— start —

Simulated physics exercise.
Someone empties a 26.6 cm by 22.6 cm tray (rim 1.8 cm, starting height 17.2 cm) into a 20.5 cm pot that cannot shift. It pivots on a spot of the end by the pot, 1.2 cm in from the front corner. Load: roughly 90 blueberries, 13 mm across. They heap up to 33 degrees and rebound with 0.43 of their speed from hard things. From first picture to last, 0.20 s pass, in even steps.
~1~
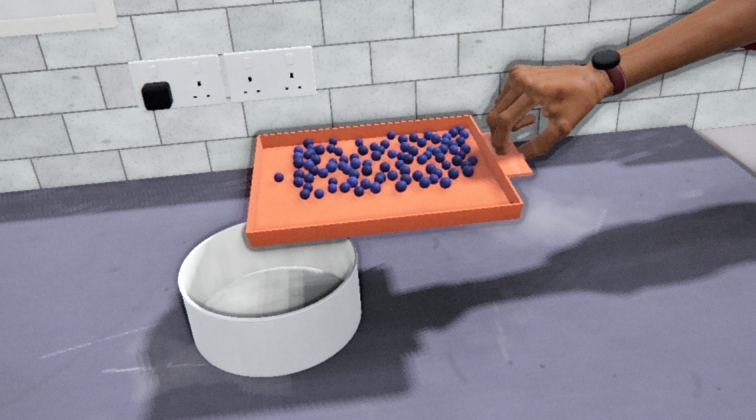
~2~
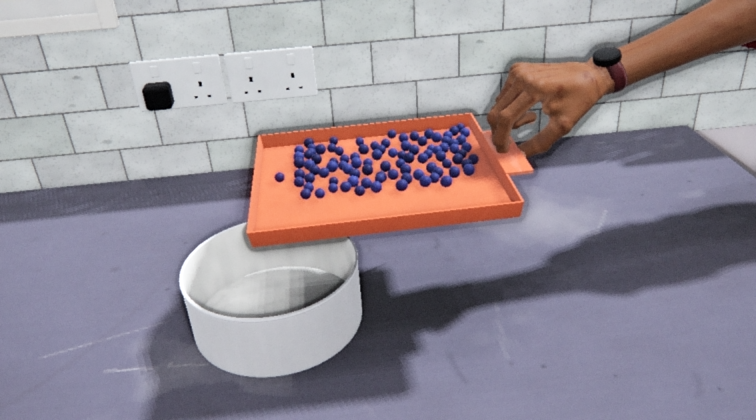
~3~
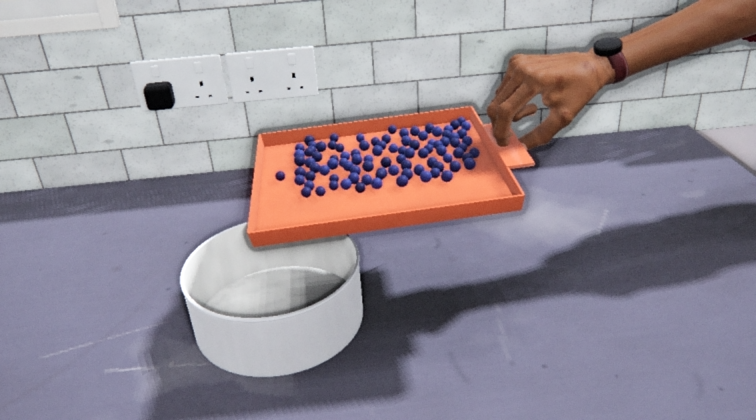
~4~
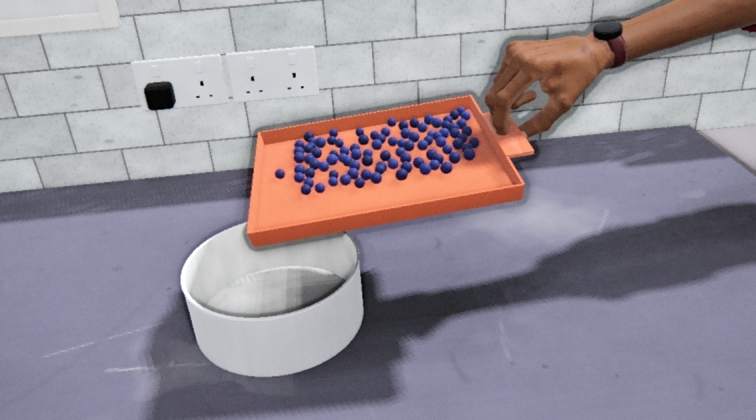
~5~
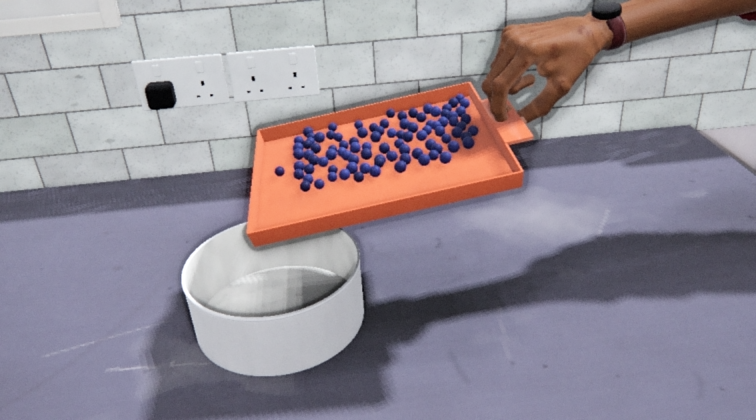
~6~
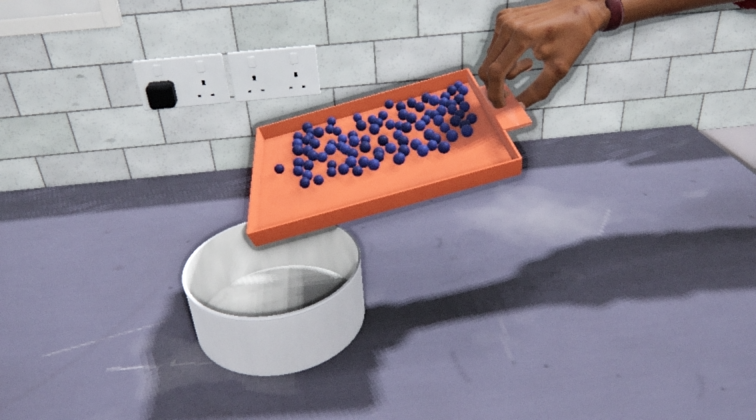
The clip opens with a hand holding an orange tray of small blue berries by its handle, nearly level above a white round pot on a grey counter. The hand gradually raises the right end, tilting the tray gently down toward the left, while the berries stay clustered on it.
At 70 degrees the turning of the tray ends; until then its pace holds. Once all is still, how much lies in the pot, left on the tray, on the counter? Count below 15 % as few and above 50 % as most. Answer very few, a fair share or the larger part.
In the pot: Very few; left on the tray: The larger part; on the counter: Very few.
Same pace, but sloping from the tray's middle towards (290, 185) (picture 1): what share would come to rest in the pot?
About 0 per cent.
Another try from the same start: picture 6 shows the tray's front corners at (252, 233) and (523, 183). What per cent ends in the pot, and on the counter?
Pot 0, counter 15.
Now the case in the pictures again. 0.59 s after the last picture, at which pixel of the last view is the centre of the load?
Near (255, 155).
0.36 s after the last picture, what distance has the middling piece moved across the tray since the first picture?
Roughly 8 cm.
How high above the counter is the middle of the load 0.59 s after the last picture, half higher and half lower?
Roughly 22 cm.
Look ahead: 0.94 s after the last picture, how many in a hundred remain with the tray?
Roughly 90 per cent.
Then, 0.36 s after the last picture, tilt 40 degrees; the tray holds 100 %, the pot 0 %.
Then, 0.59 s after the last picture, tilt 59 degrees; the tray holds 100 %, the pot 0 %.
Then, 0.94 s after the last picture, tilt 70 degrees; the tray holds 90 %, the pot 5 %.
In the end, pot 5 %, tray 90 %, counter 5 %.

— end —

■ **Problem**:
Copy only this span: the line that contains "How high above", the last line, and every line between them.

■ **Output**:
How high above the counter is the middle of the load 0.59 s after the last picture, half higher and half lower?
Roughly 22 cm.
Look ahead: 0.94 s after the last picture, how many in a hundred remain with the tray?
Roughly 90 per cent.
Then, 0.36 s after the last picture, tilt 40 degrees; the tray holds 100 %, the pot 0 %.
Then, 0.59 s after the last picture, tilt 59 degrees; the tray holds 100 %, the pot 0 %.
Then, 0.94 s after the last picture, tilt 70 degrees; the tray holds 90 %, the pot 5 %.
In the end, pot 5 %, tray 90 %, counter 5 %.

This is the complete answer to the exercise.